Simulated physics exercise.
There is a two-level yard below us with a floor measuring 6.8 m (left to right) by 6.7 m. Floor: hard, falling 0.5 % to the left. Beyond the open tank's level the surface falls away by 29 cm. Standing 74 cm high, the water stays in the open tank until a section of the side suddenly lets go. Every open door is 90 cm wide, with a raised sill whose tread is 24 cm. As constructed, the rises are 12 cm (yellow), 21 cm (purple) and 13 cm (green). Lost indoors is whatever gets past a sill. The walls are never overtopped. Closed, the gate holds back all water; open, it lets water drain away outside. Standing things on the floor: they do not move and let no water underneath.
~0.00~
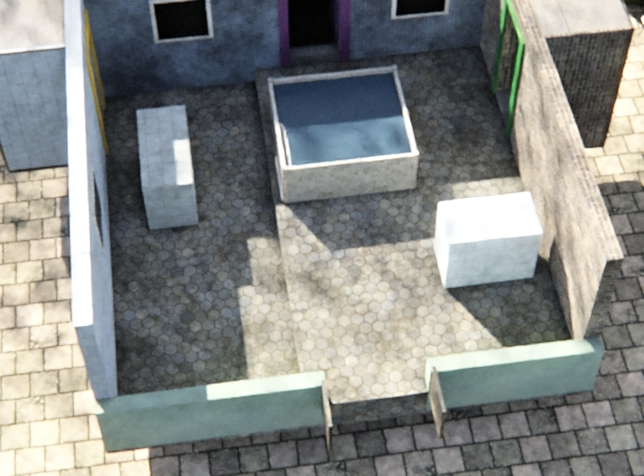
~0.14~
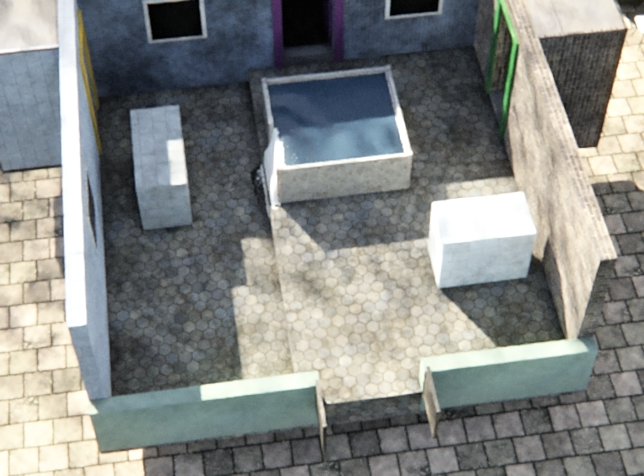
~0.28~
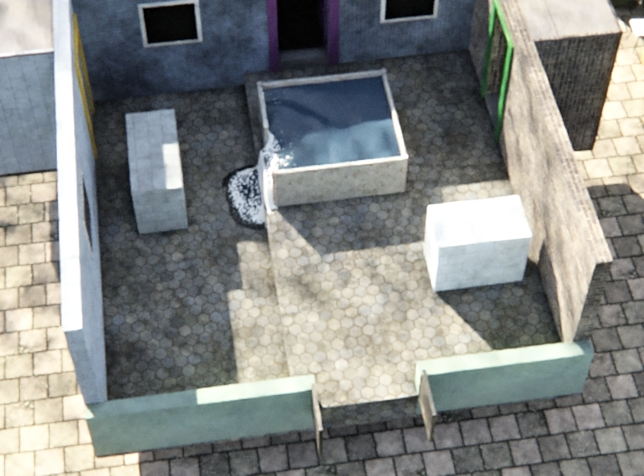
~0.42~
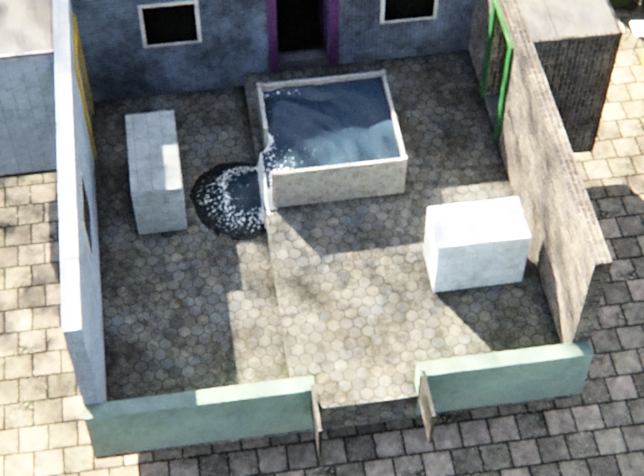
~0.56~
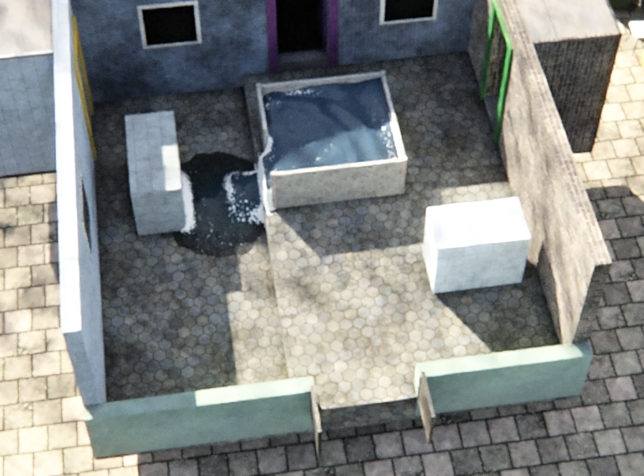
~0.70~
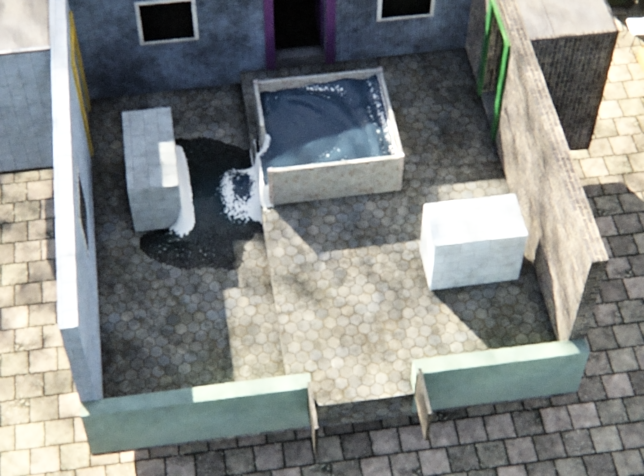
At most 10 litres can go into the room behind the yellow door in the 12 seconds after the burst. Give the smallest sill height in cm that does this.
Roughly 16 cm is needed.
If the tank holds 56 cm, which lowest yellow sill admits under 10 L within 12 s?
Minimum height: Approx. 11.5 cm.
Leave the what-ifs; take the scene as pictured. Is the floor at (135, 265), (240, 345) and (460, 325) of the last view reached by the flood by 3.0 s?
Going in order: Swamped, swamped, untouched.
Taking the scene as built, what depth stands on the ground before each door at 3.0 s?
Lab note, cm: Yellow 12; purple 1; green 0.
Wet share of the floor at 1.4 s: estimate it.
Near 20 per cent of the open floor.
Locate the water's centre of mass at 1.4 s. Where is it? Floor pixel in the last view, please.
(281, 167).
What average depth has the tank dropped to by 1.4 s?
Averaged depth comes out at about 51 cm.
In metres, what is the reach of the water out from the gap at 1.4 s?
The front is some 3.8 m out.
After 1.4 s water covers 20 % of the floor, deepest (57 cm) near (194, 207); it has not reached the yellow door.
After 3.0 s water covers 40 % of the floor, deepest (35 cm) near (129, 394); 12 cm at the yellow door, 0 litres in over its 12 cm sill.
After 12.0 s water covers 45 % of the floor, deepest (22 cm) near (290, 405); 15 cm at the yellow door, 57 litres in over its 12 cm sill.
At the yellow door as built, the water arrived by 2.3 s and peaked near 17 cm at 4.0 s.
Run again over the same 12 s with other heights there, 34 litres in over 13.5 cm, 3 litres over 18 cm. The limit of 10 litres is kept from about 16 cm up.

☆ ☆ ☆ ☆ ☆ ☆ ☆

• **DIRECTION**
Copy out all of the material exactly as written, without its pictures.

• **THE REPLY**
Simulated physics exercise.
There is a two-level yard below us with a floor measuring 6.8 m (left to right) by 6.7 m. Floor: hard, falling 0.5 % to the left. Beyond the open tank's level the surface falls away by 29 cm. Standing 74 cm high, the water stays in the open tank until a section of the side suddenly lets go. Every open door is 90 cm wide, with a raised sill whose tread is 24 cm. As constructed, the rises are 12 cm (yellow), 21 cm (purple) and 13 cm (green). Lost indoors is whatever gets past a sill. The walls are never overtopped. Closed, the gate holds back all water; open, it lets water drain away outside. Standing things on the floor: they do not move and let no water underneath.
~0.00~
~0.14~
~0.28~
~0.42~
~0.56~
~0.70~
At most 10 litres can go into the room behind the yellow door in the 12 seconds after the burst. Give the smallest sill height in cm that does this.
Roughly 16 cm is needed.
If the tank holds 56 cm, which lowest yellow sill admits under 10 L within 12 s?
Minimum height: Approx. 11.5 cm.
Leave the what-ifs; take the scene as pictured. Is the floor at (135, 265), (240, 345) and (460, 325) of the last view reached by the flood by 3.0 s?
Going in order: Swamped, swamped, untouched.
Taking the scene as built, what depth stands on the ground before each door at 3.0 s?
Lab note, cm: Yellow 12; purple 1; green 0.
Wet share of the floor at 1.4 s: estimate it.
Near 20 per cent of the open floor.
Locate the water's centre of mass at 1.4 s. Where is it? Floor pixel in the last view, please.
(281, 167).
What average depth has the tank dropped to by 1.4 s?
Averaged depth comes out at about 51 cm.
In metres, what is the reach of the water out from the gap at 1.4 s?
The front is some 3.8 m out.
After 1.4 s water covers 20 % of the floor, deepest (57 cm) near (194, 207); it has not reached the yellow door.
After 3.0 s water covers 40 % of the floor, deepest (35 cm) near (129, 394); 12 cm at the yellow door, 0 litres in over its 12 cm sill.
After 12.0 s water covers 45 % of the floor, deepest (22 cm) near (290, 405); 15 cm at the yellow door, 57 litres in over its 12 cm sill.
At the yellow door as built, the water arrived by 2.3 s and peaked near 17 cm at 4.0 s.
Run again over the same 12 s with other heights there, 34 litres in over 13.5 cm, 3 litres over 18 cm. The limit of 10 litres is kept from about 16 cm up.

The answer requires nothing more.